STATED TASK: Count lines with "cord" in them. Report only the total.

COLLECTED DATA:
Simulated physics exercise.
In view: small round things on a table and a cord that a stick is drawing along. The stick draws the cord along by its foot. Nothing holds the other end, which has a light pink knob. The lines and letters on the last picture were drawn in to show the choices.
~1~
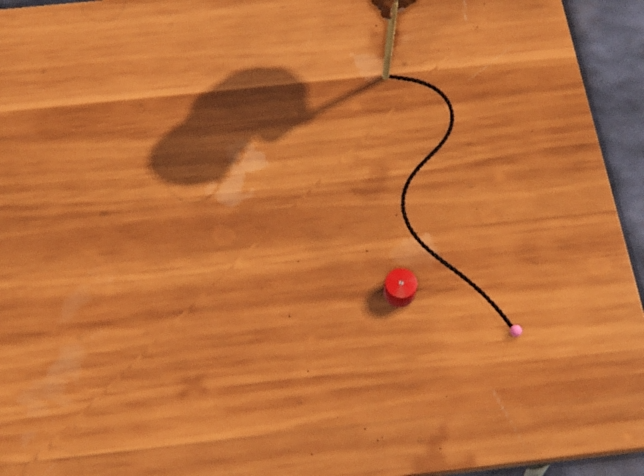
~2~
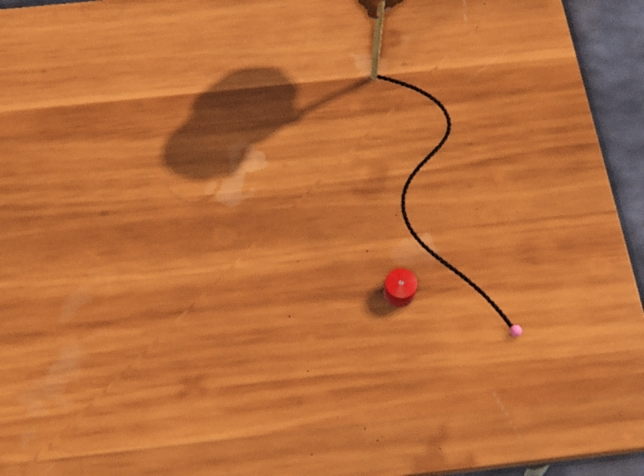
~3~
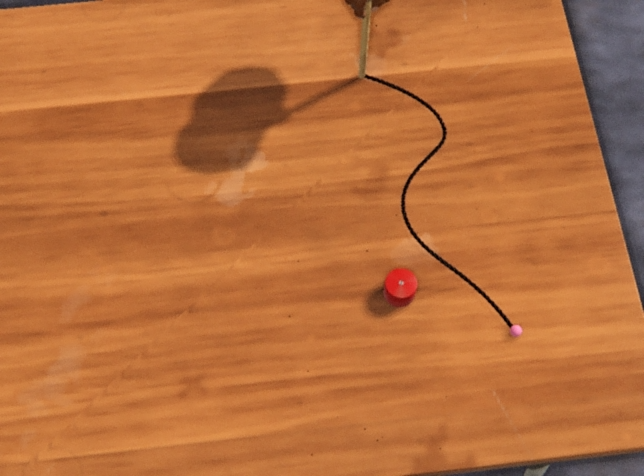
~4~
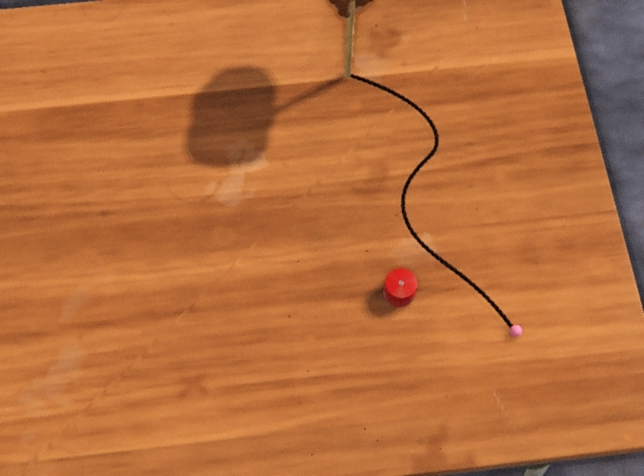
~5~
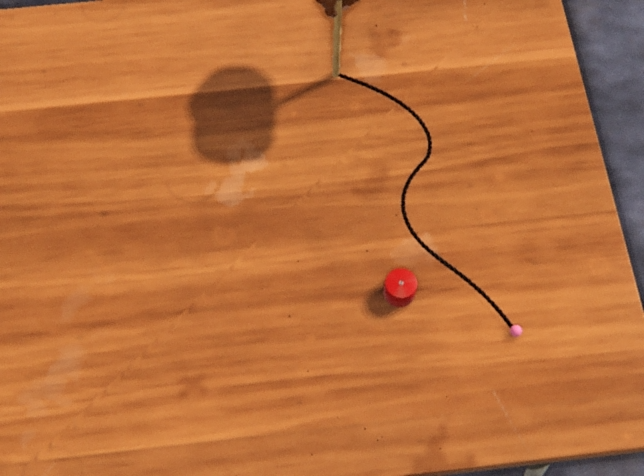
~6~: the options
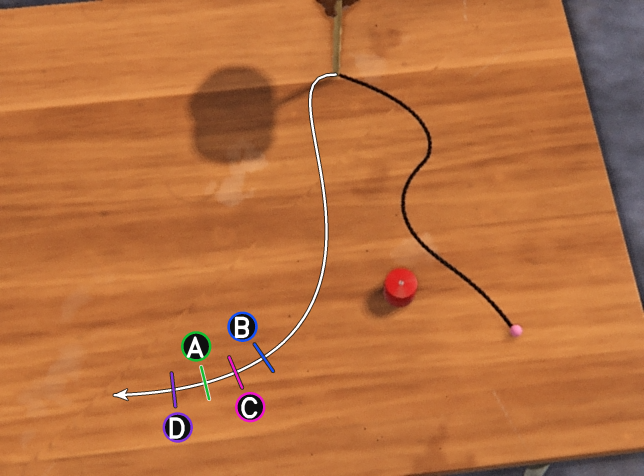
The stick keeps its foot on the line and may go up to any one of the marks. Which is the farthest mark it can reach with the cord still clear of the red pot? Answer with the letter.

SOLUTION FOR THIS TASK: 2